AIM:
In the material below, identify each line bearing the word "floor". Reproduce those lines.
__________
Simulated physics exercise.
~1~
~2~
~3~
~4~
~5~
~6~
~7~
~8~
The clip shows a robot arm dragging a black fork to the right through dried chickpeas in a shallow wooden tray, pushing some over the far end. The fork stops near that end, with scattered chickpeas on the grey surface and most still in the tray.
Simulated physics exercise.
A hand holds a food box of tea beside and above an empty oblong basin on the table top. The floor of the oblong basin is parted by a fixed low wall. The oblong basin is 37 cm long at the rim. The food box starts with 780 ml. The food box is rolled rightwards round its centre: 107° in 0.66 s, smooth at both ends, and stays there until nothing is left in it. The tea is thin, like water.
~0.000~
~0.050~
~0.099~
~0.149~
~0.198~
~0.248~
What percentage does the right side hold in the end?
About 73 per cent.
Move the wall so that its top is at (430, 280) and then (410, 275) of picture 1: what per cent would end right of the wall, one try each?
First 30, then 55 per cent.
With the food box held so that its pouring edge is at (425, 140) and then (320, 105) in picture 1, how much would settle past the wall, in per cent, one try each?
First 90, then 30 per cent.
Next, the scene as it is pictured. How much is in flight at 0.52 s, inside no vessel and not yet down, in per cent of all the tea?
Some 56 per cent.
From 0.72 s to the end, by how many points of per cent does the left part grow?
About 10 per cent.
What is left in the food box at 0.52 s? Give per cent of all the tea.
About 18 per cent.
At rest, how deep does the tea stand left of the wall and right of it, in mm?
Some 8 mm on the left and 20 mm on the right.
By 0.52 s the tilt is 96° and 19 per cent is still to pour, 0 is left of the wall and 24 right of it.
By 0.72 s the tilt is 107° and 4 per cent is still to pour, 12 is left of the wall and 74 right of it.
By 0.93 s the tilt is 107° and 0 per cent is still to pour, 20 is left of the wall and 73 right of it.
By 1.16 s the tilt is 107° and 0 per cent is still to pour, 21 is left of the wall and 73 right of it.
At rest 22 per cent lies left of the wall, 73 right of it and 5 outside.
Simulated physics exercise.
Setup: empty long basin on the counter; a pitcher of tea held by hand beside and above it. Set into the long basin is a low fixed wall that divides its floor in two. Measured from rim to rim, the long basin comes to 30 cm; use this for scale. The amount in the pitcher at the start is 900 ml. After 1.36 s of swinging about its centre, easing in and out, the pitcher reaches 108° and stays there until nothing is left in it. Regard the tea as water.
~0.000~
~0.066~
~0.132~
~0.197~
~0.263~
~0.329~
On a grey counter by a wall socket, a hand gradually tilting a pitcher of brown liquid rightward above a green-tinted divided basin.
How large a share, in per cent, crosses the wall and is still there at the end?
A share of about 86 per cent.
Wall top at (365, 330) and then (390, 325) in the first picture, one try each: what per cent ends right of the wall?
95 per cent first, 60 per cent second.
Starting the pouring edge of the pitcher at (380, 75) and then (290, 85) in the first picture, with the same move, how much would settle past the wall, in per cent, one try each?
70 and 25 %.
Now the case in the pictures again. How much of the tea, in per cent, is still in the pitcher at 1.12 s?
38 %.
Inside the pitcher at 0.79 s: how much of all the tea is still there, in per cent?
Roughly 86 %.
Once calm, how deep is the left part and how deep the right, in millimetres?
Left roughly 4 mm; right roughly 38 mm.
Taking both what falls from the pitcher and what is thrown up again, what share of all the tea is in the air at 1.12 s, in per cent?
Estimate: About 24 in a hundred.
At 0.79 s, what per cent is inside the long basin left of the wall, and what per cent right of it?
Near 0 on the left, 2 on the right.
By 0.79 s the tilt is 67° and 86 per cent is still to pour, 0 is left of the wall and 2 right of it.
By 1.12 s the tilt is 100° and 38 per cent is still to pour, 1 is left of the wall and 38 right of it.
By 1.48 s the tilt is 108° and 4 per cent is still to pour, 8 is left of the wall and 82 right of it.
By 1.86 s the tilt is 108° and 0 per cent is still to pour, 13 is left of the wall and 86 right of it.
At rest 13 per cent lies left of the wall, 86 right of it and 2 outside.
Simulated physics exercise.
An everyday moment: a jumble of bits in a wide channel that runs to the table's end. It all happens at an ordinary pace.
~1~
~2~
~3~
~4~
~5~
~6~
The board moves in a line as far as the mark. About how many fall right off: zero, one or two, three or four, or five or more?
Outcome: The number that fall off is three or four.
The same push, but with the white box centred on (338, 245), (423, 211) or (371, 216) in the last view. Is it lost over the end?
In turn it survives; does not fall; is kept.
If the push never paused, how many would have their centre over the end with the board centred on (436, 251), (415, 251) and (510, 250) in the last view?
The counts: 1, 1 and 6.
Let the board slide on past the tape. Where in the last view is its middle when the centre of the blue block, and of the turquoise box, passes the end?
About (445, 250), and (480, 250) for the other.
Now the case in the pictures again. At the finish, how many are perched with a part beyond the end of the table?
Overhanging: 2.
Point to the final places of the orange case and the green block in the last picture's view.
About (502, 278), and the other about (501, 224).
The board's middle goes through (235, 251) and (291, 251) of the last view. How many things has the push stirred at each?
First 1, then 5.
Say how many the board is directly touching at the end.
__________
THE RESULT:
A hand holds a food box of tea beside and above an empty oblong basin on the table top. The floor of the oblong basin is parted by a fixed low wall. The oblong basin is 37 cm long at the rim. The food box starts with 780 ml. The food box is rolled rightwards round its centre: 107° in 0.66 s, smooth at both ends, and stays there until nothing is left in it. The tea is thin, like water.
Setup: empty long basin on the counter; a pitcher of tea held by hand beside and above it. Set into the long basin is a low fixed wall that divides its floor in two. Measured from rim to rim, the long basin comes to 30 cm; use this for scale. The amount in the pitcher at the start is 900 ml. After 1.36 s of swinging about its centre, easing in and out, the pitcher reaches 108° and stays there until nothing is left in it. Regard the tea as water.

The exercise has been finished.